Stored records
....

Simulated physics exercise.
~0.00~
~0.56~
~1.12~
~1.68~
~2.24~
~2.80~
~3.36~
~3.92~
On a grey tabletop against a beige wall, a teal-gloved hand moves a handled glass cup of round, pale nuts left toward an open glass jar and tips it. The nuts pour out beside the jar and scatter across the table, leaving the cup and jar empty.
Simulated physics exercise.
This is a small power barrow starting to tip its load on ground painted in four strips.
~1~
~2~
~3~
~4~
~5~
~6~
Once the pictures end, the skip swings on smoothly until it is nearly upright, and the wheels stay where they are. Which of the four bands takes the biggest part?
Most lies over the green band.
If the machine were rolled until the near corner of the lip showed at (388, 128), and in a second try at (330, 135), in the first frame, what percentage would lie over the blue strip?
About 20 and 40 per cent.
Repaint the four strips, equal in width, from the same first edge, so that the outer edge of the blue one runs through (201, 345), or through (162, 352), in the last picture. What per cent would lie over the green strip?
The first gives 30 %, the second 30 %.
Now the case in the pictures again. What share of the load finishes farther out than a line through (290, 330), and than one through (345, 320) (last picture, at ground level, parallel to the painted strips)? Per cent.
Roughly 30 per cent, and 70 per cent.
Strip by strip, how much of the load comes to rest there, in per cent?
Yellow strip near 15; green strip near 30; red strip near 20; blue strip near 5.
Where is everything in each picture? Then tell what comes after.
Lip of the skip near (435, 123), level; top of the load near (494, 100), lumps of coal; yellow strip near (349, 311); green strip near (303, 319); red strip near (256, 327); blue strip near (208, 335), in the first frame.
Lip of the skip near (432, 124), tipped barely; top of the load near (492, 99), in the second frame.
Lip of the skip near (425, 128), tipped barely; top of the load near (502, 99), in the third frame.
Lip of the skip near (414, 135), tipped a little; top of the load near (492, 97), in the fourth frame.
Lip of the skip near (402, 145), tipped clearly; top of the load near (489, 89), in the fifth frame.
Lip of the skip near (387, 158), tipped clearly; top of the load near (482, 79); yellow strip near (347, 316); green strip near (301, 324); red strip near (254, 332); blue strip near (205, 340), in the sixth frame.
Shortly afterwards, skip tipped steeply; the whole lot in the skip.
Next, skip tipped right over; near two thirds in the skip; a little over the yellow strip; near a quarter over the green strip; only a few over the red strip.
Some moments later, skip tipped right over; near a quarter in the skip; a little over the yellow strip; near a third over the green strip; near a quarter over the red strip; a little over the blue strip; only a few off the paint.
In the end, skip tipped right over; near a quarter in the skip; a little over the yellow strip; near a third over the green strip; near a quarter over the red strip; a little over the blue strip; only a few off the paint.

....

◆ The request: Each line above must be reproduced exactly as it stands.

◆ Written response:
Simulated physics exercise.
~0.00~
~0.56~
~1.12~
~1.68~
~2.24~
~2.80~
~3.36~
~3.92~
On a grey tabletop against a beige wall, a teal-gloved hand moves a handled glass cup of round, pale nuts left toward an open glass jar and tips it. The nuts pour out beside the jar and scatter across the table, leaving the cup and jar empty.
Simulated physics exercise.
This is a small power barrow starting to tip its load on ground painted in four strips.
~1~
~2~
~3~
~4~
~5~
~6~
Once the pictures end, the skip swings on smoothly until it is nearly upright, and the wheels stay where they are. Which of the four bands takes the biggest part?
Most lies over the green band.
If the machine were rolled until the near corner of the lip showed at (388, 128), and in a second try at (330, 135), in the first frame, what percentage would lie over the blue strip?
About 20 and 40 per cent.
Repaint the four strips, equal in width, from the same first edge, so that the outer edge of the blue one runs through (201, 345), or through (162, 352), in the last picture. What per cent would lie over the green strip?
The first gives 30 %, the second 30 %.
Now the case in the pictures again. What share of the load finishes farther out than a line through (290, 330), and than one through (345, 320) (last picture, at ground level, parallel to the painted strips)? Per cent.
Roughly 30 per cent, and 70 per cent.
Strip by strip, how much of the load comes to rest there, in per cent?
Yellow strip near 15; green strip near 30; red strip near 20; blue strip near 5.
Where is everything in each picture? Then tell what comes after.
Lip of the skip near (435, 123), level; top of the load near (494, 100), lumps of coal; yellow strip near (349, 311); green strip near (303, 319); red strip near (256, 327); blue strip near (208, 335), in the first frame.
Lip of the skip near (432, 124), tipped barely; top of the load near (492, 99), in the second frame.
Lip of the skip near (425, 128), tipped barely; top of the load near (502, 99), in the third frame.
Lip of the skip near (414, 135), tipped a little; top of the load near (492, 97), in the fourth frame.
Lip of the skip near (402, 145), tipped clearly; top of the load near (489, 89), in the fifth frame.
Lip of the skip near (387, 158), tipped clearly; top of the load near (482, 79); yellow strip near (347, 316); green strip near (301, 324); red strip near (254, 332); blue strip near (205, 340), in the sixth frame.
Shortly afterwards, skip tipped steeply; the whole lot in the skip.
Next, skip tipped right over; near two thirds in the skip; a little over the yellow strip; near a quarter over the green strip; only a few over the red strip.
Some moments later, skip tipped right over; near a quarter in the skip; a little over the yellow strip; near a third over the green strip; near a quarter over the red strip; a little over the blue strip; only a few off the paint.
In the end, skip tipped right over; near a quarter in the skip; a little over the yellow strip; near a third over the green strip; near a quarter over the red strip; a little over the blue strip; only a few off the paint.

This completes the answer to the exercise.